→ **INFORMATION PROVIDED**:

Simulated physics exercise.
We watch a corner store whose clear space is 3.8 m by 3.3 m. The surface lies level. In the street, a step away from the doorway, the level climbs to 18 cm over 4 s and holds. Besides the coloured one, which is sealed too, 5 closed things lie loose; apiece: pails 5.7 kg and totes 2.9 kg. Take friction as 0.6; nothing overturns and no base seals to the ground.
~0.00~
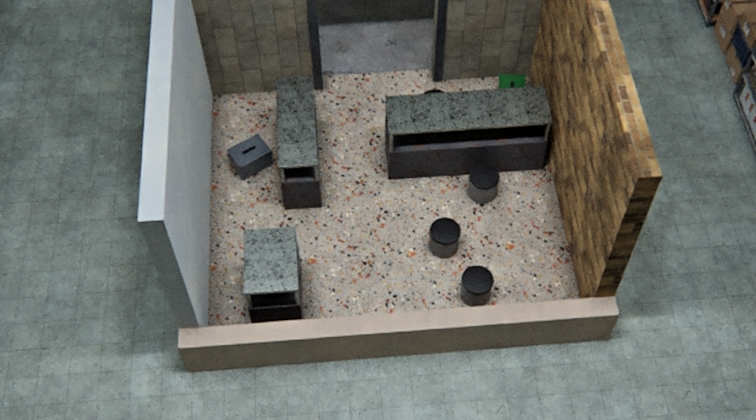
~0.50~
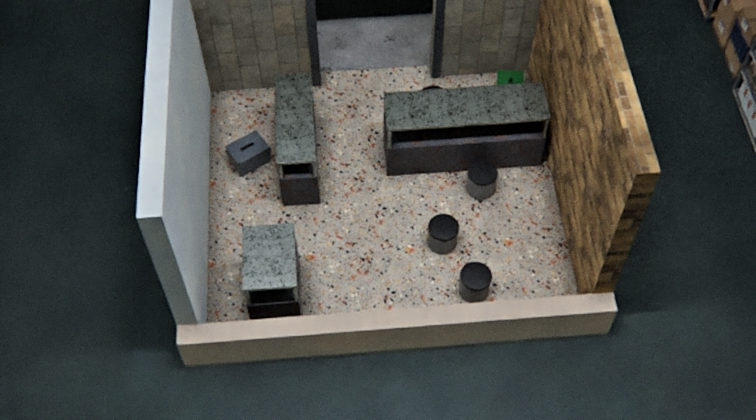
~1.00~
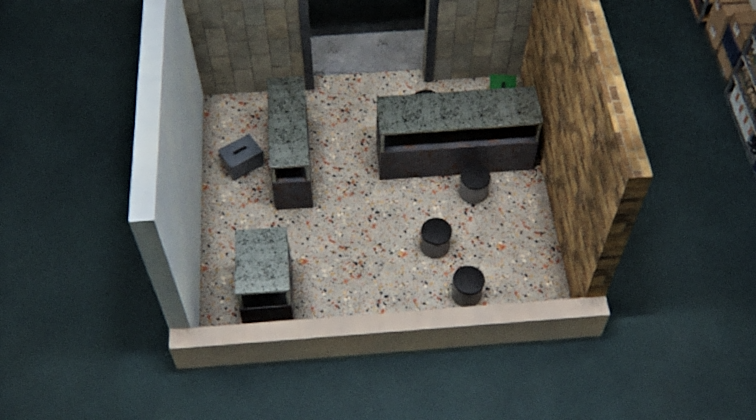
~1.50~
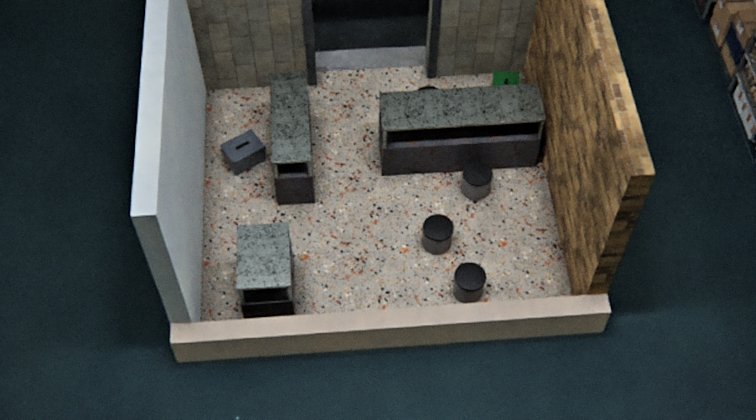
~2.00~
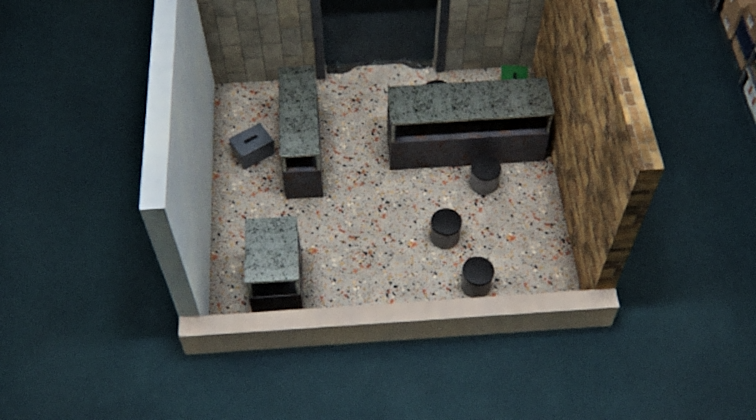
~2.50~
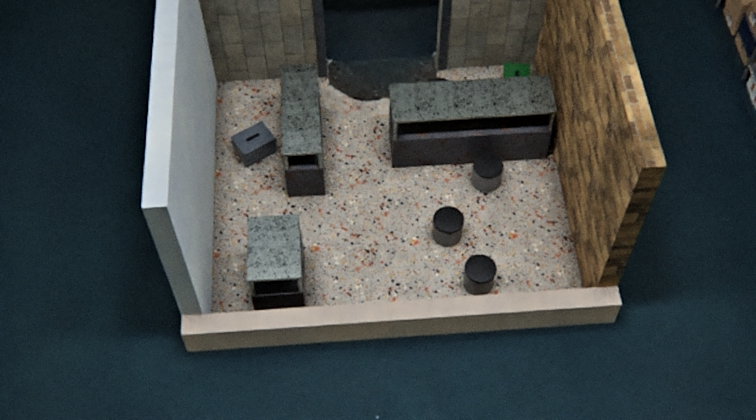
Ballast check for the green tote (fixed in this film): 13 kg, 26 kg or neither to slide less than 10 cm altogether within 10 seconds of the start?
I expect that only the higher weight holds it.
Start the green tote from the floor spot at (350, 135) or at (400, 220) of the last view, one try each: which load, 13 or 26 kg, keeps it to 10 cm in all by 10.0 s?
In that order: It takes the larger; only the larger holds.
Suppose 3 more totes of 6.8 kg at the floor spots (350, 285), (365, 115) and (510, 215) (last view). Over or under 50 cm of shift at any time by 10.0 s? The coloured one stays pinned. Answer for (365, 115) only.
Answer: Past it.
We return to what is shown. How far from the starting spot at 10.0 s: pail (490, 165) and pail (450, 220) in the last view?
In turn: 5 cm, 30 cm.
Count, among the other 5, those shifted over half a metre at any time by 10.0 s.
2 of them.
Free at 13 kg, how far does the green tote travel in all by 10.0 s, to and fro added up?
About 120 cm.
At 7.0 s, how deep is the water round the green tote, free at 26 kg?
Roughly 13 cm.
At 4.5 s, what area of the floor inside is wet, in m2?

→ **SHORT EXERCISE**: Using the data above, write out every line exactly, leaving the images behind.

→ **RESULT**:
Simulated physics exercise.
We watch a corner store whose clear space is 3.8 m by 3.3 m. The surface lies level. In the street, a step away from the doorway, the level climbs to 18 cm over 4 s and holds. Besides the coloured one, which is sealed too, 5 closed things lie loose; apiece: pails 5.7 kg and totes 2.9 kg. Take friction as 0.6; nothing overturns and no base seals to the ground.
~0.00~
~0.50~
~1.00~
~1.50~
~2.00~
~2.50~
Ballast check for the green tote (fixed in this film): 13 kg, 26 kg or neither to slide less than 10 cm altogether within 10 seconds of the start?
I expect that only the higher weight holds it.
Start the green tote from the floor spot at (350, 135) or at (400, 220) of the last view, one try each: which load, 13 or 26 kg, keeps it to 10 cm in all by 10.0 s?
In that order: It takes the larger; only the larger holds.
Suppose 3 more totes of 6.8 kg at the floor spots (350, 285), (365, 115) and (510, 215) (last view). Over or under 50 cm of shift at any time by 10.0 s? The coloured one stays pinned. Answer for (365, 115) only.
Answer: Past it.
We return to what is shown. How far from the starting spot at 10.0 s: pail (490, 165) and pail (450, 220) in the last view?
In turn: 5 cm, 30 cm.
Count, among the other 5, those shifted over half a metre at any time by 10.0 s.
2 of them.
Free at 13 kg, how far does the green tote travel in all by 10.0 s, to and fro added up?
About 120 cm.
At 7.0 s, how deep is the water round the green tote, free at 26 kg?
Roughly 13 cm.
At 4.5 s, what area of the floor inside is wet, in m2?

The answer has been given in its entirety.